* **GIVEN REQUEST**
Exactly reproduce the lines from the line containing "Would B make" to the end of the data below, inclusive, and nothing else.

* **RECORDED INFORMATION**
==================================================

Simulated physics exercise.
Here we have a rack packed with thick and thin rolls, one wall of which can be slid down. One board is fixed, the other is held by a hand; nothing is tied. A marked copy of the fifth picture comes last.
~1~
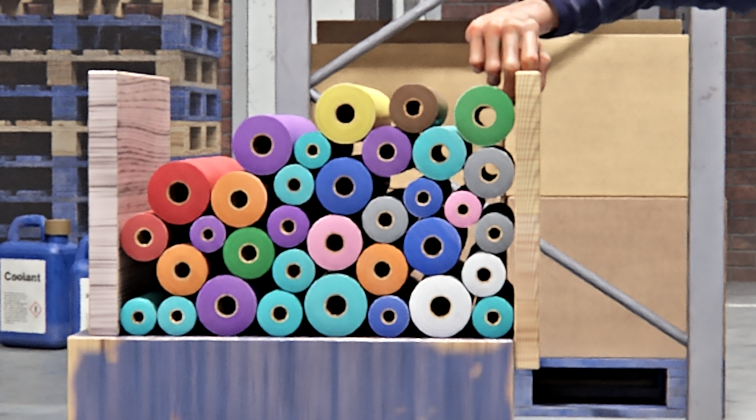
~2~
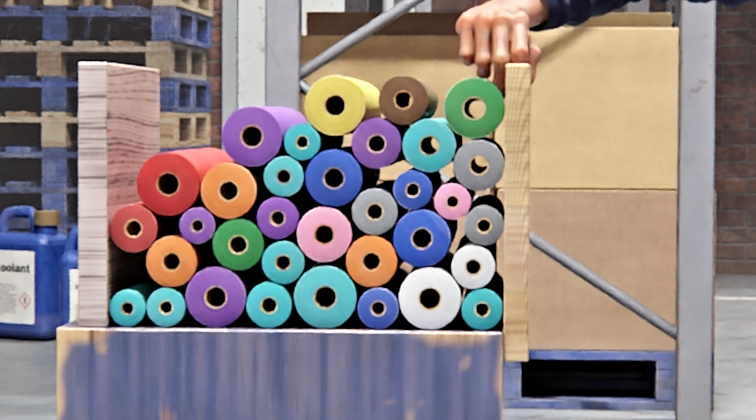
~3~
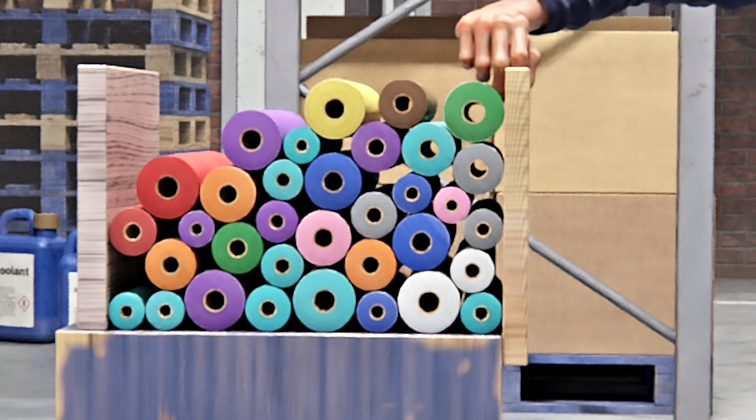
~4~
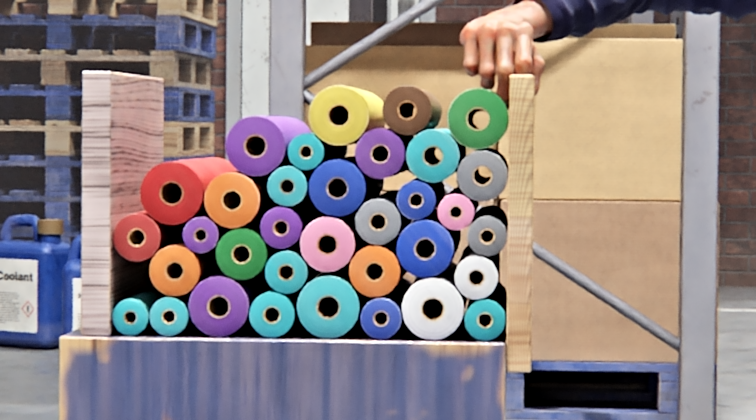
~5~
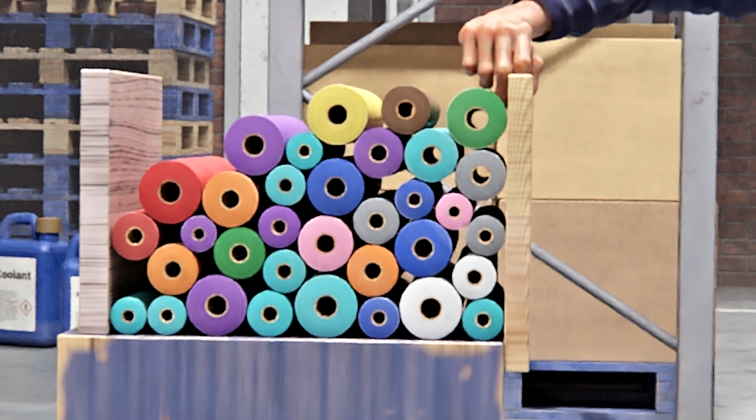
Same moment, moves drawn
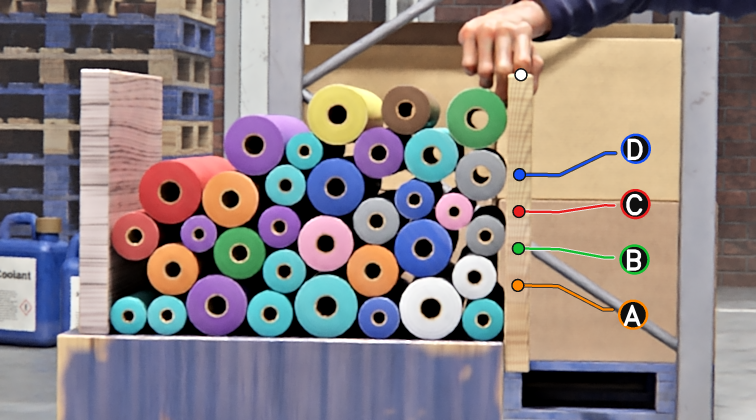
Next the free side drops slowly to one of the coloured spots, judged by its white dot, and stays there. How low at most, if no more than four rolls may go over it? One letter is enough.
The answer is mark B.
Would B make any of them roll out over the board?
At B: Yes.
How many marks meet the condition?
The number is three.
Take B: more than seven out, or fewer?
Fewer than seven.
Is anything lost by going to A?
At A: Yes.
On the copy, A at (518, 286); B at (519, 249); C at (519, 212); D at (520, 175); the white dot at (521, 75).
On B. First, top of the board (507, 156).
Then, top of the board (506, 246).
Finally, top of the board (506, 248), two out over the board.
By contrast, A more than four out over the board; C none out over the board; D none out over the board.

==================================================

* **ANSWER TO THIS TASK**
Would B make any of them roll out over the board?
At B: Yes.
How many marks meet the condition?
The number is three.
Take B: more than seven out, or fewer?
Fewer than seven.
Is anything lost by going to A?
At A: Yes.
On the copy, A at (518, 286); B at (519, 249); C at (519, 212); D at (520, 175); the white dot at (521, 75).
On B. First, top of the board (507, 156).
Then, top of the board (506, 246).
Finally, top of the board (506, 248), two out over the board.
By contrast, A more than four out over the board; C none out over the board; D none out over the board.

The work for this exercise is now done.